WORK TO BE COMPLETED
Go through the data below and copy it exactly, skipping every picture.

— START DATA LINES —

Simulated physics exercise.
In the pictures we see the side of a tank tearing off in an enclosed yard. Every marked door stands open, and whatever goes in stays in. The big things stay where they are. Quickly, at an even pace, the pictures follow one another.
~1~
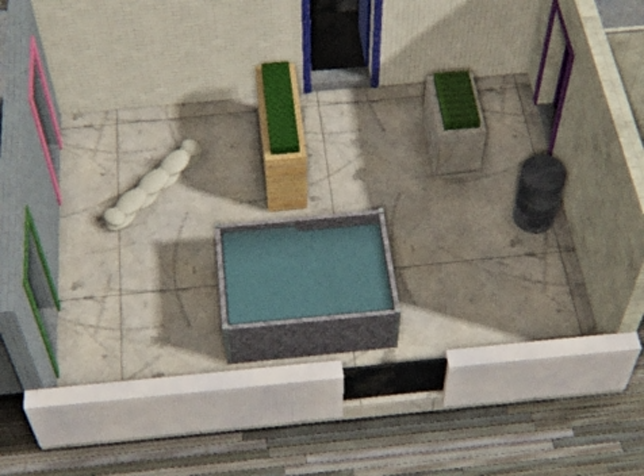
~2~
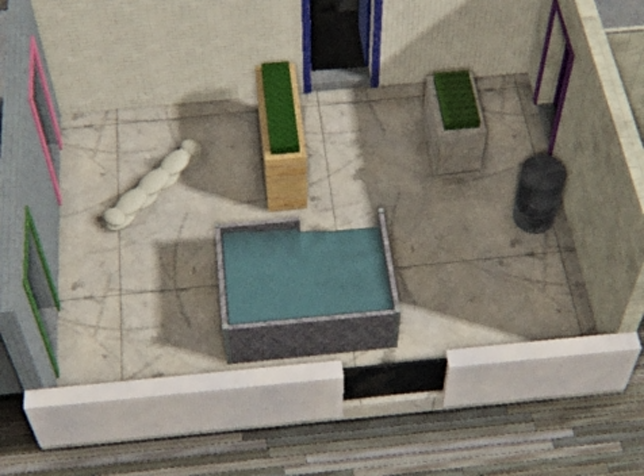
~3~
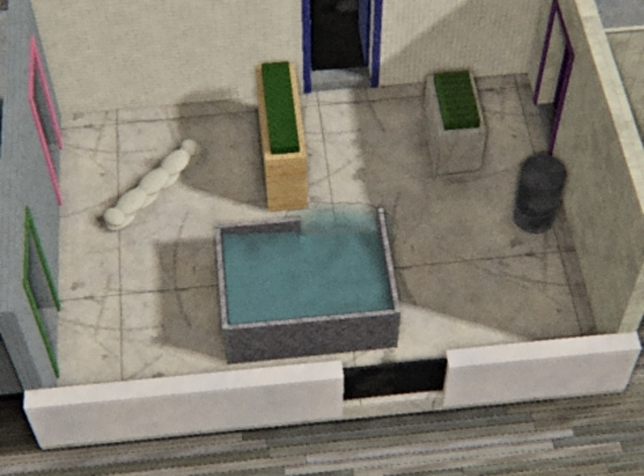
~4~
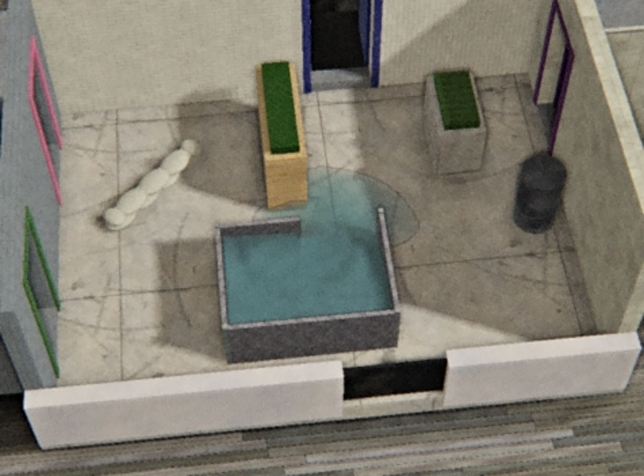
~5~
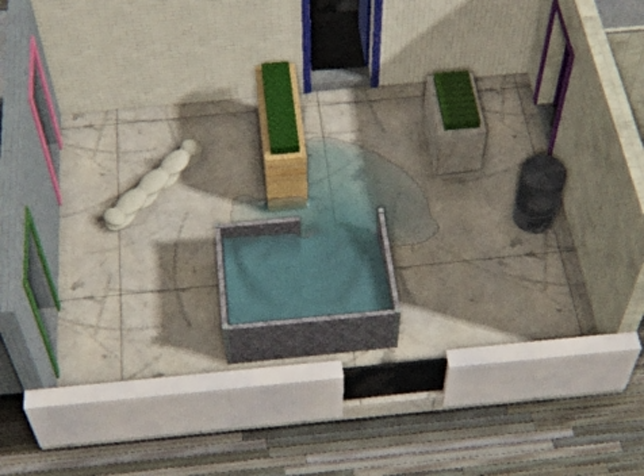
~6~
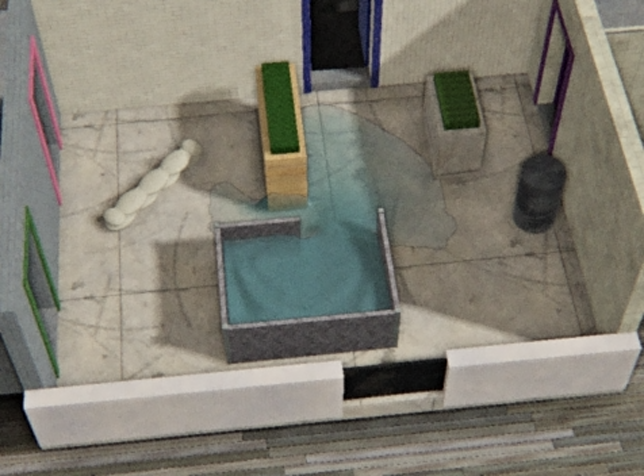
Water in an open gray tank sat still until part of the far wall went missing, then it poured out through the gap and spread across the yard floor, around the wooden planter's base.
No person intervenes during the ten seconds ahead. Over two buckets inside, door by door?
As I see it, the purple door gets overrun I think. The green door holds up fine I think. The blue door gets overrun I think. The pink door holds up fine I think.
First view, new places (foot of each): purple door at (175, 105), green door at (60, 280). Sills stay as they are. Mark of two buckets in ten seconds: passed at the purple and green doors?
Purple: Undershoots; green: Undershoots.
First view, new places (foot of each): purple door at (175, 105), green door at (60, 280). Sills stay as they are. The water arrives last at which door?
Answer: The one in pink.
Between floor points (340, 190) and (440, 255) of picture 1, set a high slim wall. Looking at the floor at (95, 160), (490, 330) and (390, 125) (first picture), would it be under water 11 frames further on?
Results in order: Bone-dry / swamped / swamped.
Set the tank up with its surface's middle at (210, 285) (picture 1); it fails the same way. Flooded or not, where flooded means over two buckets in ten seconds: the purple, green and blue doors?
Here's how I see it: The purple door gets past it, then the green door doesn't reach it, and the blue door doesn't reach it.
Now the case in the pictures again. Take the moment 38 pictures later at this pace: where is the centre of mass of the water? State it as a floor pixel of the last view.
Roughly (326, 220).
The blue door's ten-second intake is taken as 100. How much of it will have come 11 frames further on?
That share would be near 60 %.
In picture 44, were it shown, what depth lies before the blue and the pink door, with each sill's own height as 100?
Roughly 80 % and 60 %, respectively.
A moment on, water covers 30 % of the floor; the purple door not reached, the green door not reached, the blue door over two buckets in, the pink door not reached.
Next, water covers 45 % of the floor; the purple door wet at the sill, nothing in, the green door not reached, the blue door far over two buckets in, the pink door not reached.
Then, water covers 55 % of the floor; the purple door over two buckets in, the green door wet at the sill, nothing in, the blue door far over two buckets in, the pink door wet at the sill, nothing in.
Later, water covers 90 % of the floor; the purple door far over two buckets in, the green door wet at the sill, nothing in, the blue door far over two buckets in, the pink door wet at the sill, nothing in.
In the end, water covers 95 % of the floor; the purple door far over two buckets in, the green door wet at the sill, nothing in, the blue door far over two buckets in, the pink door wet at the sill, nothing in.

— END DATA LINES —

COMPLETED EXERCISE
Simulated physics exercise.
In the pictures we see the side of a tank tearing off in an enclosed yard. Every marked door stands open, and whatever goes in stays in. The big things stay where they are. Quickly, at an even pace, the pictures follow one another.
~1~
~2~
~3~
~4~
~5~
~6~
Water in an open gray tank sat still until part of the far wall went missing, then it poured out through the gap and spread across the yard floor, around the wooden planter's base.
No person intervenes during the ten seconds ahead. Over two buckets inside, door by door?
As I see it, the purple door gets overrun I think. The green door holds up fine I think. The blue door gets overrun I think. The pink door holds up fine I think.
First view, new places (foot of each): purple door at (175, 105), green door at (60, 280). Sills stay as they are. Mark of two buckets in ten seconds: passed at the purple and green doors?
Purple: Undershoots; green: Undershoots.
First view, new places (foot of each): purple door at (175, 105), green door at (60, 280). Sills stay as they are. The water arrives last at which door?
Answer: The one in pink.
Between floor points (340, 190) and (440, 255) of picture 1, set a high slim wall. Looking at the floor at (95, 160), (490, 330) and (390, 125) (first picture), would it be under water 11 frames further on?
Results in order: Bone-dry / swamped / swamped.
Set the tank up with its surface's middle at (210, 285) (picture 1); it fails the same way. Flooded or not, where flooded means over two buckets in ten seconds: the purple, green and blue doors?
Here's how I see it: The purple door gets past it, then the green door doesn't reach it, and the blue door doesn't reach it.
Now the case in the pictures again. Take the moment 38 pictures later at this pace: where is the centre of mass of the water? State it as a floor pixel of the last view.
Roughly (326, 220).
The blue door's ten-second intake is taken as 100. How much of it will have come 11 frames further on?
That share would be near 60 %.
In picture 44, were it shown, what depth lies before the blue and the pink door, with each sill's own height as 100?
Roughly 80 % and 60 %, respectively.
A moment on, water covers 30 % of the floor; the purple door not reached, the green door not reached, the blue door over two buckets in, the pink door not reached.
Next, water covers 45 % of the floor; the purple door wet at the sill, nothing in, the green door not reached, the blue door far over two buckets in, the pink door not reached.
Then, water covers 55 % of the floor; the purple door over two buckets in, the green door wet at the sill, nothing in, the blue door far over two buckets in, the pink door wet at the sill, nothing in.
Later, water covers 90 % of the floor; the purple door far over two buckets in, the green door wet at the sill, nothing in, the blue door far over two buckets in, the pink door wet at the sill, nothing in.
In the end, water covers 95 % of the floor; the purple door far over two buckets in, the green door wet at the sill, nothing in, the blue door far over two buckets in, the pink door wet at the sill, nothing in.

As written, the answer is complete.